Start of Supplied material

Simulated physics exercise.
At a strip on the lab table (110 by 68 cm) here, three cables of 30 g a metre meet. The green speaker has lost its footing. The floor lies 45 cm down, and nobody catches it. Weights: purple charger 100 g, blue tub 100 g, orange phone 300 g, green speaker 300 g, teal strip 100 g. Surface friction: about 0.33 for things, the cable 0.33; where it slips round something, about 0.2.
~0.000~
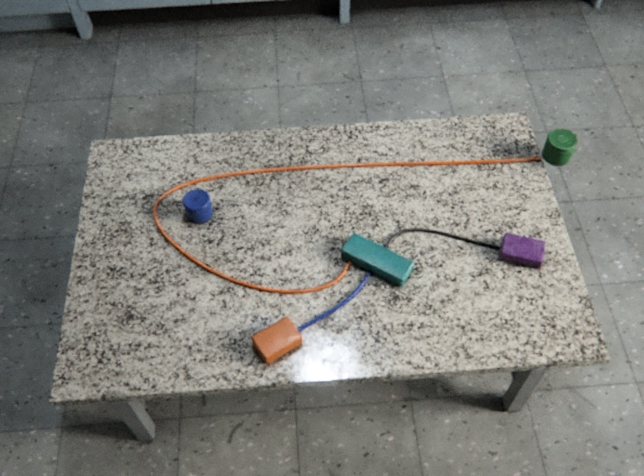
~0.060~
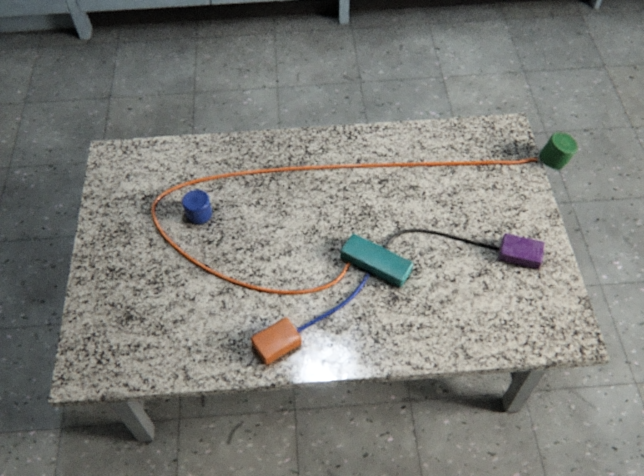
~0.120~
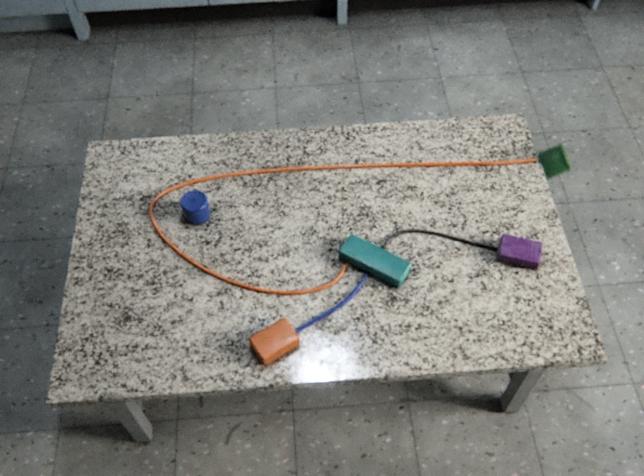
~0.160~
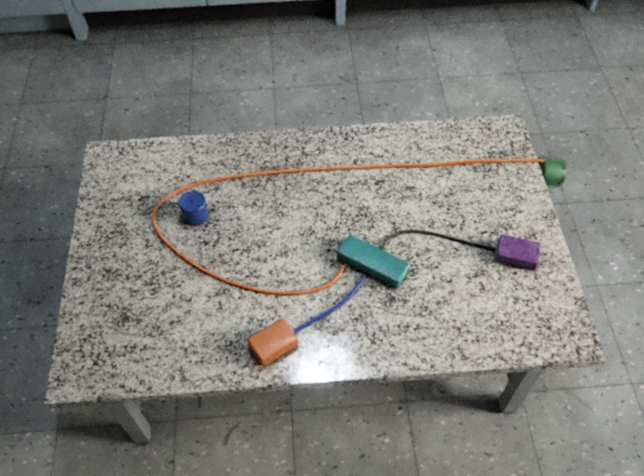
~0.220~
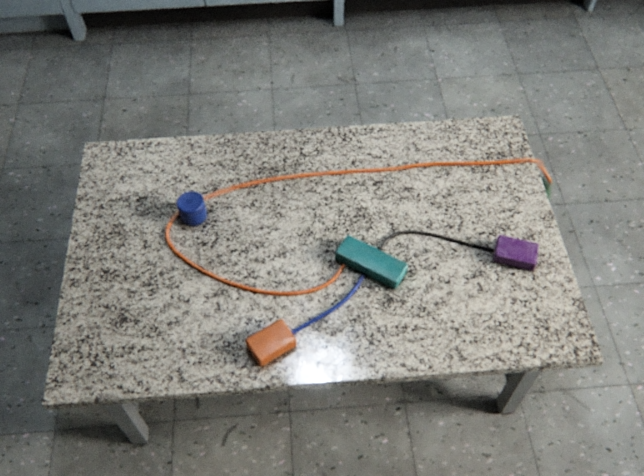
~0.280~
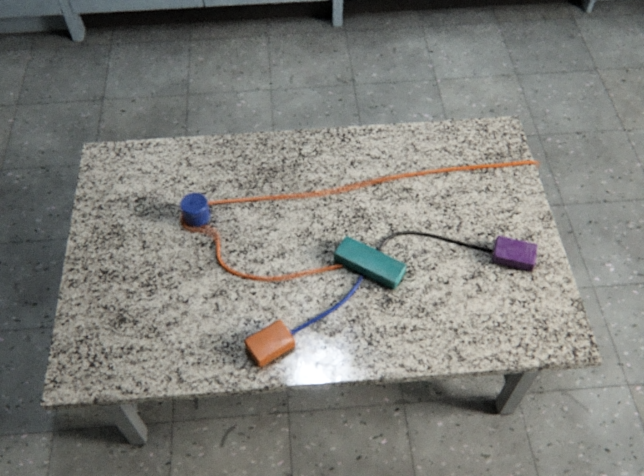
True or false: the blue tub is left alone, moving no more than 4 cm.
False; the blue tub is displaced.
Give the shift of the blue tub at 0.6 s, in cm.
28 cm.
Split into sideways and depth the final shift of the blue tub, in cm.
Approx. 39 cm rightwards, 4 cm closer.
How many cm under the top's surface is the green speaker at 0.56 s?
40 cm or so.
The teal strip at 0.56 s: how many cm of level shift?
Going by the pictures, around 2 cm.
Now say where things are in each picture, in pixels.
Shows, blue tub (196, 199); orange cable runs through (296, 292) (175, 245) (220, 176) (347, 166) (474, 162), in the first picture.
Shows, green speaker (562, 142); orange cable runs through (295, 292) (218, 177) (471, 163), in the second picture.
Shows, green speaker (555, 162); orange cable runs through (293, 293) (215, 177) (469, 164), in the third picture.
Shows, green speaker (549, 172); orange cable runs through (292, 293) (225, 178) (478, 161), in the fourth picture.
Shows, green speaker (536, 193); orange cable runs through (289, 294) (260, 181) (513, 162), in the fifth picture.
Shows, blue tub (194, 203); orange cable runs through (277, 279) (302, 196) (426, 172), in the sixth picture.
By 0.6 s, the strip's end of the orange cable at (337, 249); blue tub 27 cm off its start, green speaker over the edge, teal strip 2 cm off its start.
By 0.8 s, the strip's end of the orange cable at (340, 246); blue tub 39 cm off its start, green speaker over the edge, teal strip 2 cm off its start.
By 1.1 s, the strip's end of the orange cable at (340, 246); blue tub 39 cm off its start at (364, 206), green speaker over the edge, teal strip 2 cm off its start at (361, 253).
By 1.4 s, the strip's end of the orange cable at (340, 246); blue tub 39 cm off its start, green speaker over the edge, teal strip 2 cm off its start.
By 2.6 s, the strip's end of the orange cable at (340, 246); blue tub 39 cm off its start at (364, 206), green speaker over the edge, teal strip 2 cm off its start at (361, 253).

End of Supplied material

Job
Copy each line in full and exactly, omitting any picture.

Output for this task
Simulated physics exercise.
At a strip on the lab table (110 by 68 cm) here, three cables of 30 g a metre meet. The green speaker has lost its footing. The floor lies 45 cm down, and nobody catches it. Weights: purple charger 100 g, blue tub 100 g, orange phone 300 g, green speaker 300 g, teal strip 100 g. Surface friction: about 0.33 for things, the cable 0.33; where it slips round something, about 0.2.
~0.000~
~0.060~
~0.120~
~0.160~
~0.220~
~0.280~
True or false: the blue tub is left alone, moving no more than 4 cm.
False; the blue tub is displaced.
Give the shift of the blue tub at 0.6 s, in cm.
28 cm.
Split into sideways and depth the final shift of the blue tub, in cm.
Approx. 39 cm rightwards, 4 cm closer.
How many cm under the top's surface is the green speaker at 0.56 s?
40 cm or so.
The teal strip at 0.56 s: how many cm of level shift?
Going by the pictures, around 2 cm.
Now say where things are in each picture, in pixels.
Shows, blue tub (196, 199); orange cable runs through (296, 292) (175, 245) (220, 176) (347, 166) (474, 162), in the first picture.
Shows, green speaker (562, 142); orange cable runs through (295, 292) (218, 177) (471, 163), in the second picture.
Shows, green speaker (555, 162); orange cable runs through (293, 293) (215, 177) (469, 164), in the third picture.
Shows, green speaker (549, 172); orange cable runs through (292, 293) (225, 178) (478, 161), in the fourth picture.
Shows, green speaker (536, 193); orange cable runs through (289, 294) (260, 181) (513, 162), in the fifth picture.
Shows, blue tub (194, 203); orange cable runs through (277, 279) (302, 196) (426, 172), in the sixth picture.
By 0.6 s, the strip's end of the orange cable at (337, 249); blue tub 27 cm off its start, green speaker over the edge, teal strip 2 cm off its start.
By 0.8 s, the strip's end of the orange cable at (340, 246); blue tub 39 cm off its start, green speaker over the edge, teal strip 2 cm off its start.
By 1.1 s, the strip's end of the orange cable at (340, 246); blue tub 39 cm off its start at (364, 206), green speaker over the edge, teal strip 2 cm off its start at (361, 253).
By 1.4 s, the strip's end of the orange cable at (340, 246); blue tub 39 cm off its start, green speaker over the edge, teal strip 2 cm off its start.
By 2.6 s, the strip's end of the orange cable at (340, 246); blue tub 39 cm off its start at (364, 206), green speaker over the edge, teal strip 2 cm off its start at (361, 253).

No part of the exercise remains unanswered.